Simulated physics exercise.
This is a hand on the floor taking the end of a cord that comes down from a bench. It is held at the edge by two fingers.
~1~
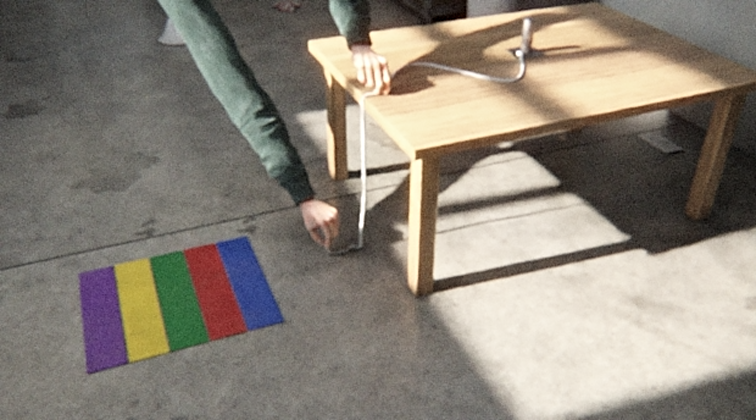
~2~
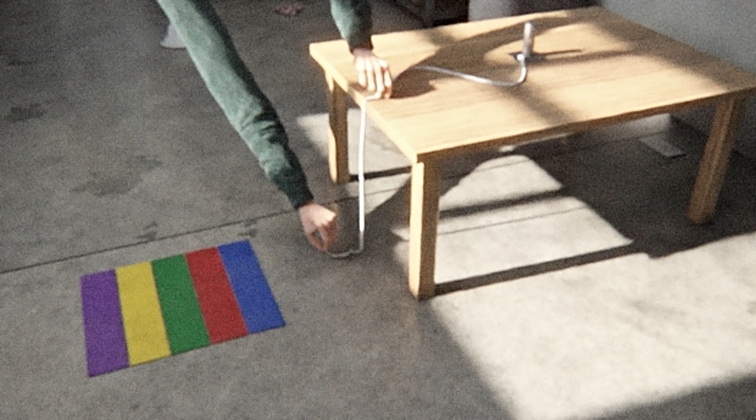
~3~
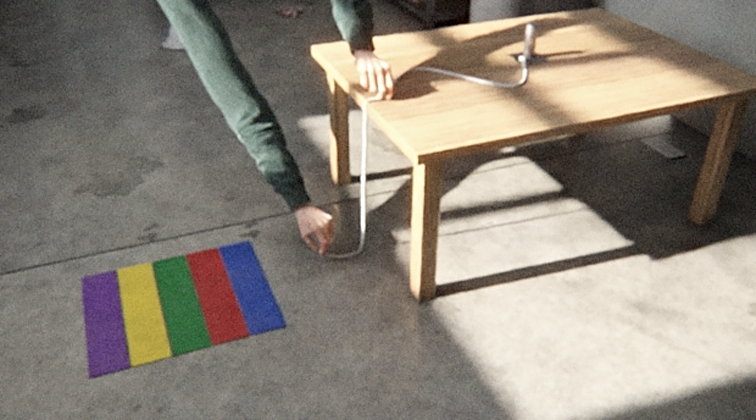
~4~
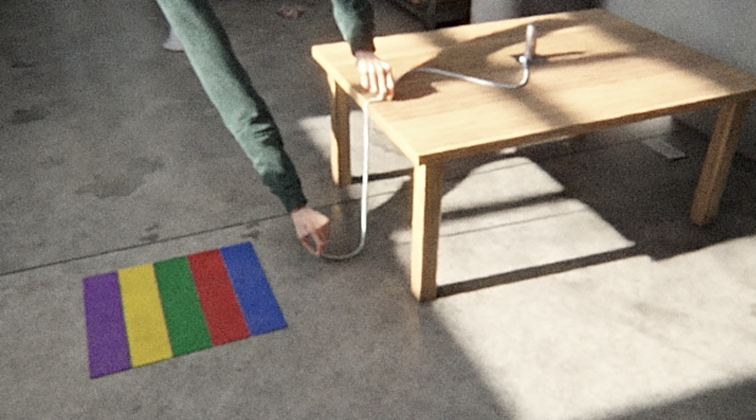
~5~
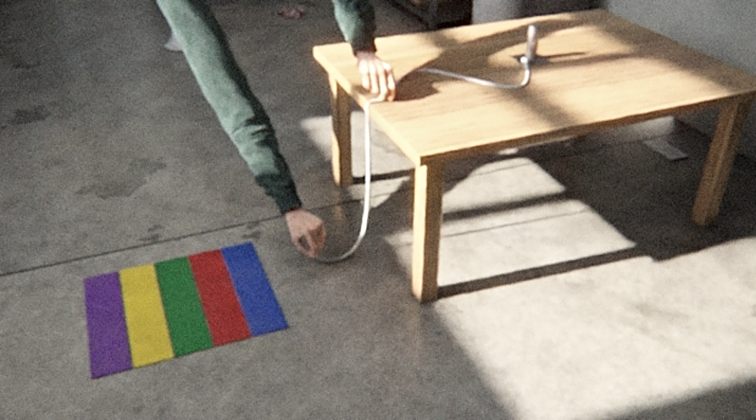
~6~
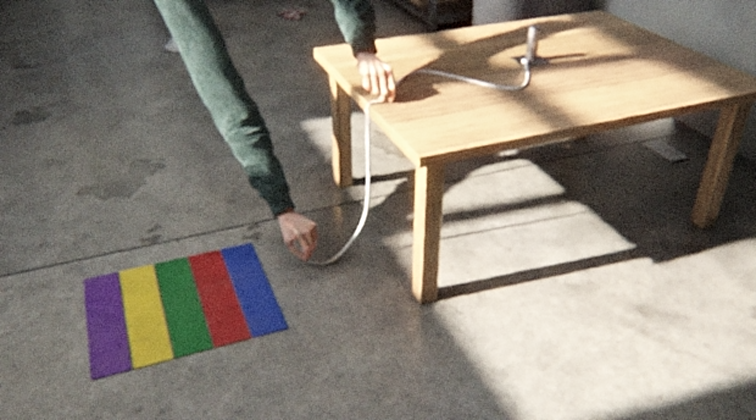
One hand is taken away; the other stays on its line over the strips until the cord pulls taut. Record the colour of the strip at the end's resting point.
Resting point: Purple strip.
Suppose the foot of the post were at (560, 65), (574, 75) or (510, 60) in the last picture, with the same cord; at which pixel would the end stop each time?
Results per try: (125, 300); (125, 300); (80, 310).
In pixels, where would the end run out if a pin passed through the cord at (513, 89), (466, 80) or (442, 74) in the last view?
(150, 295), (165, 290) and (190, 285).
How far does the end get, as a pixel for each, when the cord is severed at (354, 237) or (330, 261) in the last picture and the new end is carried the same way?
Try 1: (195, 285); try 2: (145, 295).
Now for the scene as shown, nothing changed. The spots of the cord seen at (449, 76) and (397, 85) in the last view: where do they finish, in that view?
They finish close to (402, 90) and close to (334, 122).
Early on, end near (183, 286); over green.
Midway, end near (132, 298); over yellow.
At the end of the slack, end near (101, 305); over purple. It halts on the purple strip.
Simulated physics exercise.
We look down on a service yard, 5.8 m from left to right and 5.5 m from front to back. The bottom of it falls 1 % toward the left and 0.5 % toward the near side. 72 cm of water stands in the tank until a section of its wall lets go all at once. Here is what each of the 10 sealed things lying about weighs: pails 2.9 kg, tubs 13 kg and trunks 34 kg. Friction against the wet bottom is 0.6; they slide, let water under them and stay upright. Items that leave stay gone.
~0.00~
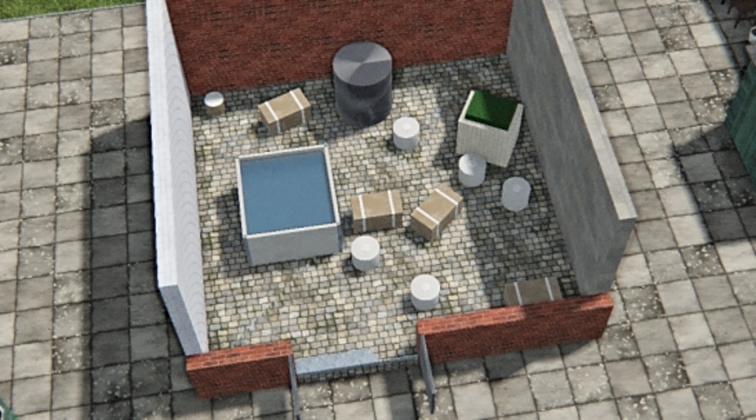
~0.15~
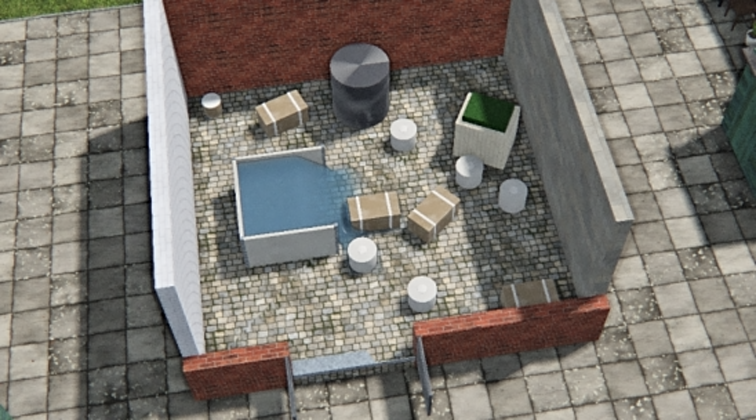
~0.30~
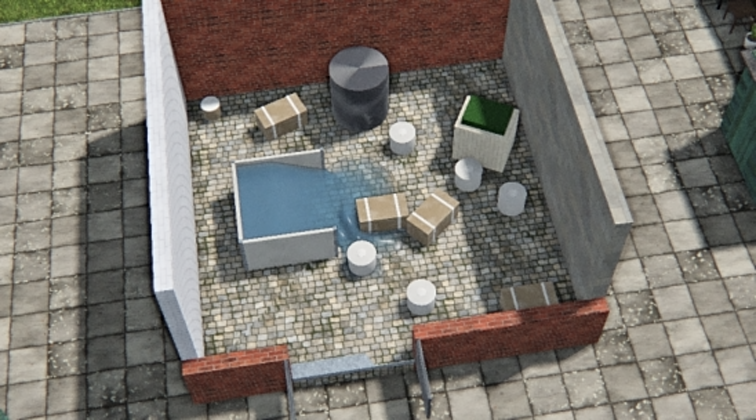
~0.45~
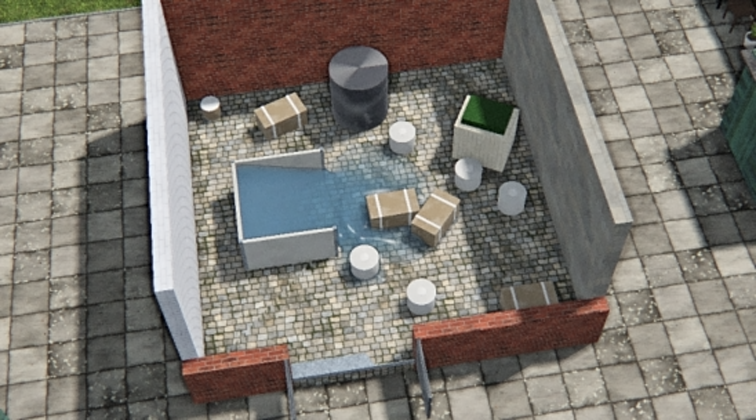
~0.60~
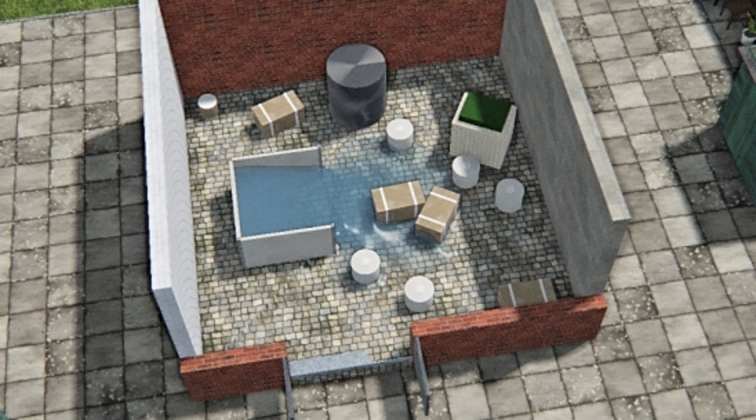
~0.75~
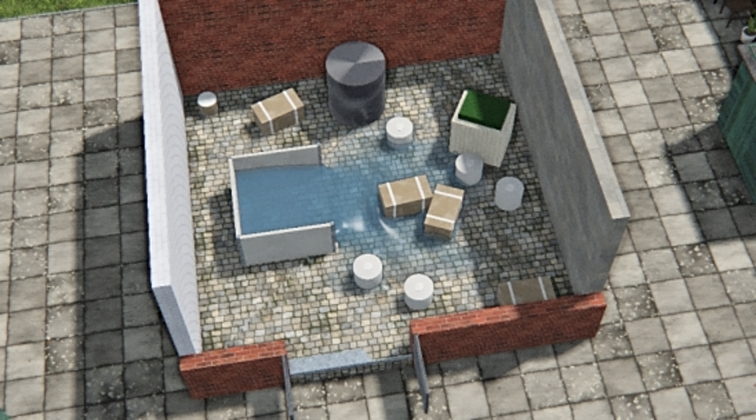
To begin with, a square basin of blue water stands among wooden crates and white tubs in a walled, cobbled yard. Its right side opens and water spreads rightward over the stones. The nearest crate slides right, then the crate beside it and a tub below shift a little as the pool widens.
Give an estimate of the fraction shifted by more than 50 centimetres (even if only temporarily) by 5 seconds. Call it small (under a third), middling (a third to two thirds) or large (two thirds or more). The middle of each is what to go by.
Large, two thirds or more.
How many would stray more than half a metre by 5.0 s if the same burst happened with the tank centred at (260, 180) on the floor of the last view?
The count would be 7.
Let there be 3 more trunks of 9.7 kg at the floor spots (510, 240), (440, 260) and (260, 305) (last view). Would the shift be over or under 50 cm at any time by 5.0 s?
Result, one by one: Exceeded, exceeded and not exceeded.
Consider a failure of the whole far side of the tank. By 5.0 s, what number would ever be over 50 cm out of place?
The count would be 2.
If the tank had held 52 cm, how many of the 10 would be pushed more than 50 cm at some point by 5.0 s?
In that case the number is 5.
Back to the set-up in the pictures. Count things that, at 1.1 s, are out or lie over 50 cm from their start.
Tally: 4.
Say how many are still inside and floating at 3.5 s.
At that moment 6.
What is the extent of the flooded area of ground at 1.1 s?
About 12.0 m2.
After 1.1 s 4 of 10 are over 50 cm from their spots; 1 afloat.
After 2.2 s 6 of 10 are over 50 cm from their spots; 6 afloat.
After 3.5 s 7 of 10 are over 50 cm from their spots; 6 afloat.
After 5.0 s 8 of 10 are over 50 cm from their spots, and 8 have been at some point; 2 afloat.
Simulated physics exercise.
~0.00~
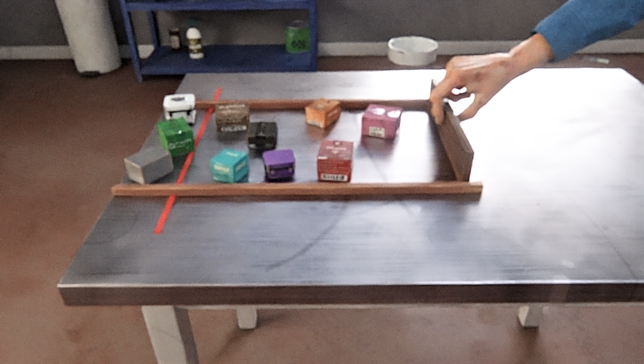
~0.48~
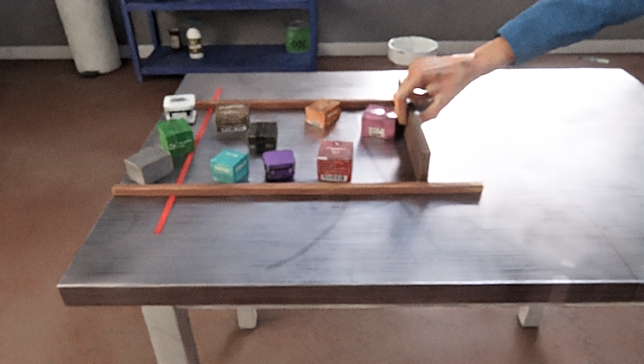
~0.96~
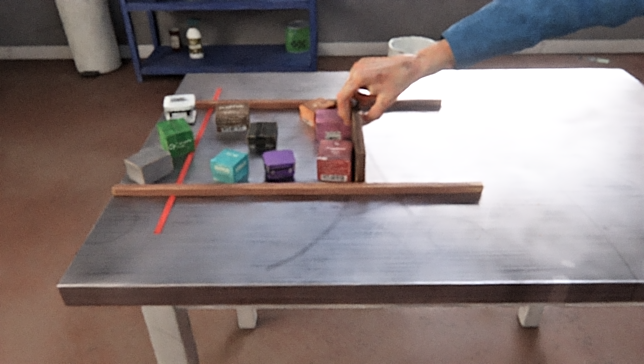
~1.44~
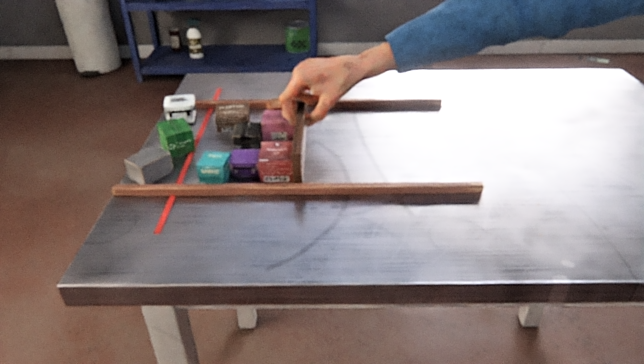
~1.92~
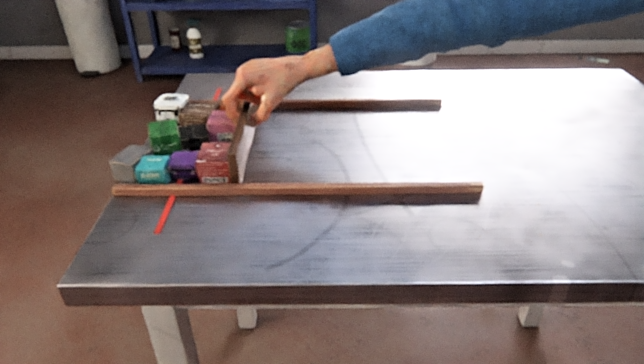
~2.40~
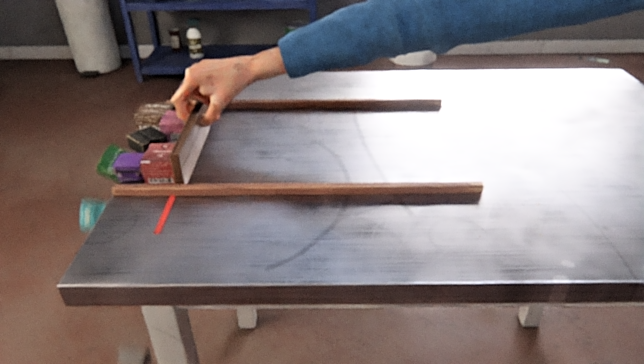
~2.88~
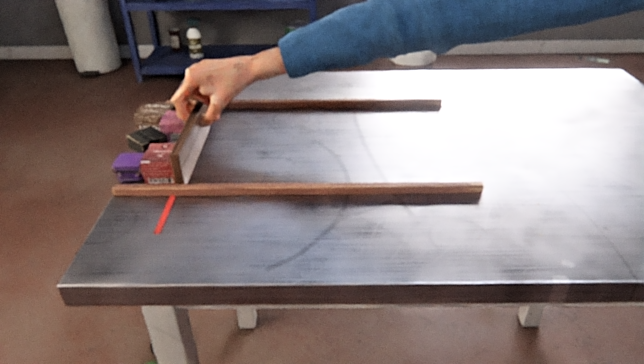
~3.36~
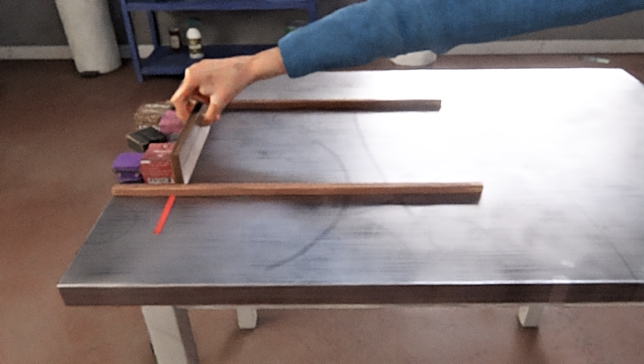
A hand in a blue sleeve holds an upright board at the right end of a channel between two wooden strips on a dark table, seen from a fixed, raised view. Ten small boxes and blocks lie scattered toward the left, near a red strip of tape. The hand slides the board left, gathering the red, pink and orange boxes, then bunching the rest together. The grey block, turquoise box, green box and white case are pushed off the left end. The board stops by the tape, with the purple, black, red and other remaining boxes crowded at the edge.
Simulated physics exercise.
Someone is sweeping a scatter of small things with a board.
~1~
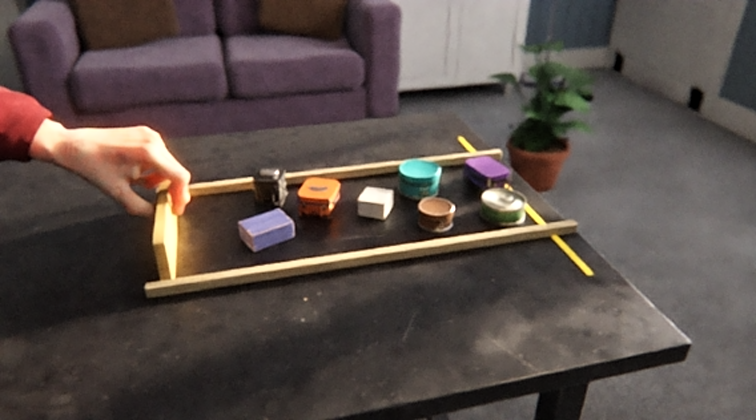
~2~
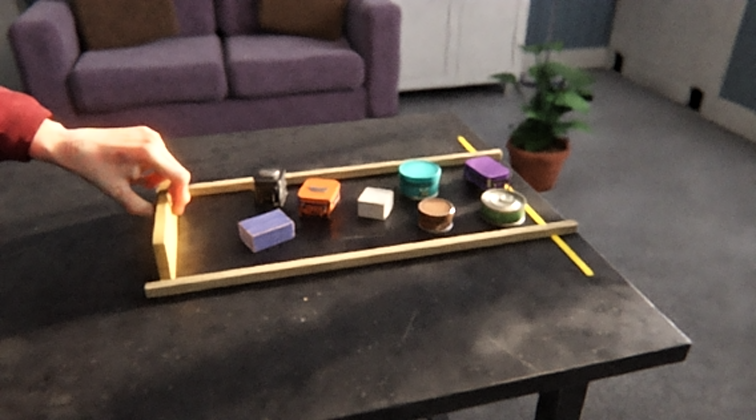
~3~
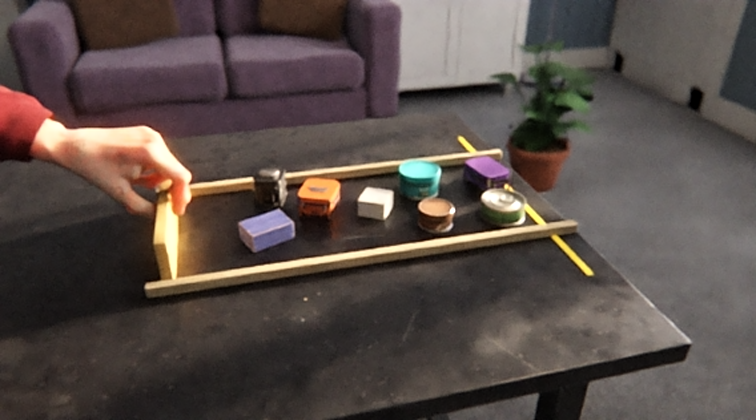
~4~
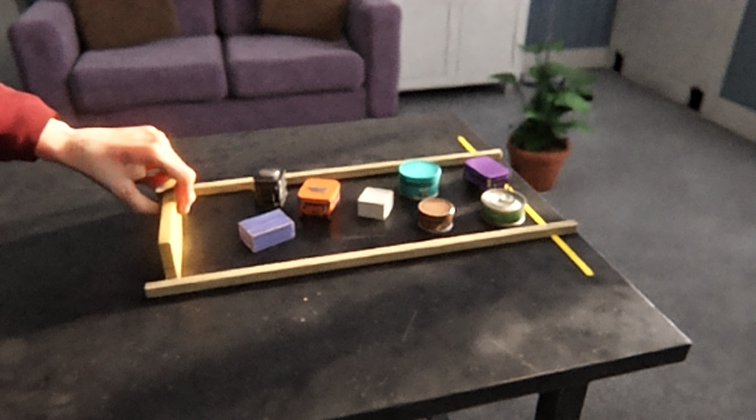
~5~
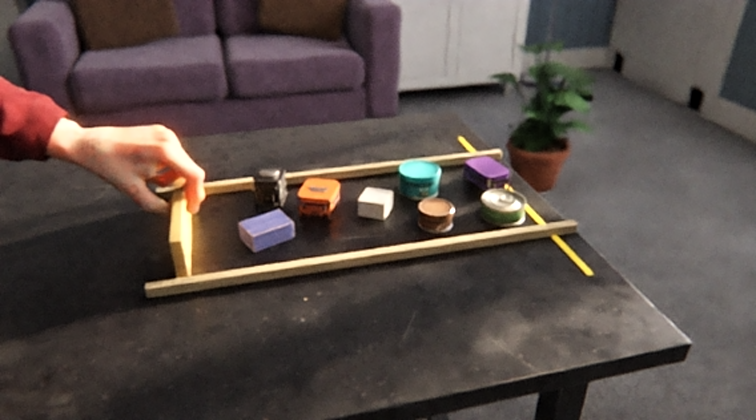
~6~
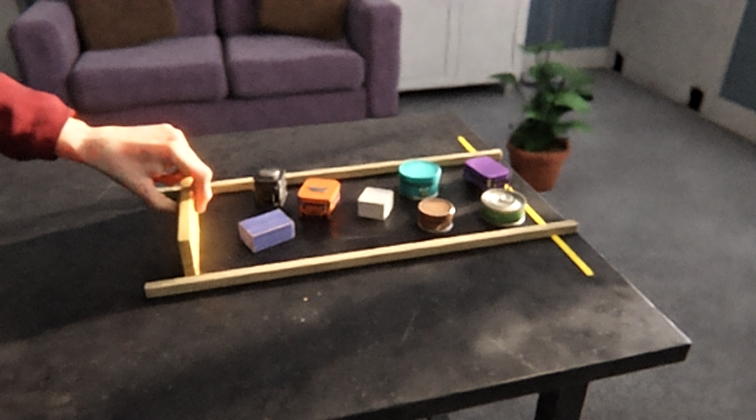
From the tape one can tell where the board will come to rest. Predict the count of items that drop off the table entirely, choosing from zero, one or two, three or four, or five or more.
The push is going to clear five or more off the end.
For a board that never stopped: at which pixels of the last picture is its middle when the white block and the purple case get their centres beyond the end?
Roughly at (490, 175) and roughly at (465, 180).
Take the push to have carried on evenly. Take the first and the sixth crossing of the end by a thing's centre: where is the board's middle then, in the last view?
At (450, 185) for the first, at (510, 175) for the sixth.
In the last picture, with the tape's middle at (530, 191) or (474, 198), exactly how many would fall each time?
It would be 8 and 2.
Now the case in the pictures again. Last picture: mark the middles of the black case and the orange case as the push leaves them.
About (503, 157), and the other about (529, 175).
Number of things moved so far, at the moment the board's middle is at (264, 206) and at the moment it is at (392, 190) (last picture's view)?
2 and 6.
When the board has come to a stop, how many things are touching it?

Exercise brief:
All of the data needs repeating exactly, but the pictures do not.

Answer to the problem:
Simulated physics exercise.
This is a hand on the floor taking the end of a cord that comes down from a bench. It is held at the edge by two fingers.
~1~
~2~
~3~
~4~
~5~
~6~
One hand is taken away; the other stays on its line over the strips until the cord pulls taut. Record the colour of the strip at the end's resting point.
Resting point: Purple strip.
Suppose the foot of the post were at (560, 65), (574, 75) or (510, 60) in the last picture, with the same cord; at which pixel would the end stop each time?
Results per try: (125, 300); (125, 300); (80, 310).
In pixels, where would the end run out if a pin passed through the cord at (513, 89), (466, 80) or (442, 74) in the last view?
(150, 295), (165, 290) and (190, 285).
How far does the end get, as a pixel for each, when the cord is severed at (354, 237) or (330, 261) in the last picture and the new end is carried the same way?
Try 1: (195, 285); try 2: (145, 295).
Now for the scene as shown, nothing changed. The spots of the cord seen at (449, 76) and (397, 85) in the last view: where do they finish, in that view?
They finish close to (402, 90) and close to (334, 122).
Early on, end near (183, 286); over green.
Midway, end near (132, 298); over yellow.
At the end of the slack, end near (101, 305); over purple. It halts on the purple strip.
Simulated physics exercise.
We look down on a service yard, 5.8 m from left to right and 5.5 m from front to back. The bottom of it falls 1 % toward the left and 0.5 % toward the near side. 72 cm of water stands in the tank until a section of its wall lets go all at once. Here is what each of the 10 sealed things lying about weighs: pails 2.9 kg, tubs 13 kg and trunks 34 kg. Friction against the wet bottom is 0.6; they slide, let water under them and stay upright. Items that leave stay gone.
~0.00~
~0.15~
~0.30~
~0.45~
~0.60~
~0.75~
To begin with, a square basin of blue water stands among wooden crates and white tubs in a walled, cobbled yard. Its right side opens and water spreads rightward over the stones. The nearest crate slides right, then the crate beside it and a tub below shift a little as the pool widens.
Give an estimate of the fraction shifted by more than 50 centimetres (even if only temporarily) by 5 seconds. Call it small (under a third), middling (a third to two thirds) or large (two thirds or more). The middle of each is what to go by.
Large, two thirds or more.
How many would stray more than half a metre by 5.0 s if the same burst happened with the tank centred at (260, 180) on the floor of the last view?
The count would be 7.
Let there be 3 more trunks of 9.7 kg at the floor spots (510, 240), (440, 260) and (260, 305) (last view). Would the shift be over or under 50 cm at any time by 5.0 s?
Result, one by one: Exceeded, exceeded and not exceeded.
Consider a failure of the whole far side of the tank. By 5.0 s, what number would ever be over 50 cm out of place?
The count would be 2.
If the tank had held 52 cm, how many of the 10 would be pushed more than 50 cm at some point by 5.0 s?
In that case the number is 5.
Back to the set-up in the pictures. Count things that, at 1.1 s, are out or lie over 50 cm from their start.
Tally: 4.
Say how many are still inside and floating at 3.5 s.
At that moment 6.
What is the extent of the flooded area of ground at 1.1 s?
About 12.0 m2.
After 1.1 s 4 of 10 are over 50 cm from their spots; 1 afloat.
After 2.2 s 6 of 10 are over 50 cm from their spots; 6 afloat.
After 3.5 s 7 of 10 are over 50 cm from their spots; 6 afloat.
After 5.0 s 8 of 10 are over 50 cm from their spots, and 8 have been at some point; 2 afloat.
Simulated physics exercise.
~0.00~
~0.48~
~0.96~
~1.44~
~1.92~
~2.40~
~2.88~
~3.36~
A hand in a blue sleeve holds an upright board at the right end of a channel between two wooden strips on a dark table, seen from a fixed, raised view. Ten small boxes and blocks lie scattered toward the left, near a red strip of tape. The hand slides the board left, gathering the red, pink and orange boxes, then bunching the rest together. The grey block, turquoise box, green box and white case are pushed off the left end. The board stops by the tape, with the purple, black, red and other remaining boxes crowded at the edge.
Simulated physics exercise.
Someone is sweeping a scatter of small things with a board.
~1~
~2~
~3~
~4~
~5~
~6~
From the tape one can tell where the board will come to rest. Predict the count of items that drop off the table entirely, choosing from zero, one or two, three or four, or five or more.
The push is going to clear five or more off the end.
For a board that never stopped: at which pixels of the last picture is its middle when the white block and the purple case get their centres beyond the end?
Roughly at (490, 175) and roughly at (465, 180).
Take the push to have carried on evenly. Take the first and the sixth crossing of the end by a thing's centre: where is the board's middle then, in the last view?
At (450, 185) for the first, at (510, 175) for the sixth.
In the last picture, with the tape's middle at (530, 191) or (474, 198), exactly how many would fall each time?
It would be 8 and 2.
Now the case in the pictures again. Last picture: mark the middles of the black case and the orange case as the push leaves them.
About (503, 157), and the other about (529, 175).
Number of things moved so far, at the moment the board's middle is at (264, 206) and at the moment it is at (392, 190) (last picture's view)?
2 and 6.
When the board has come to a stop, how many things are touching it?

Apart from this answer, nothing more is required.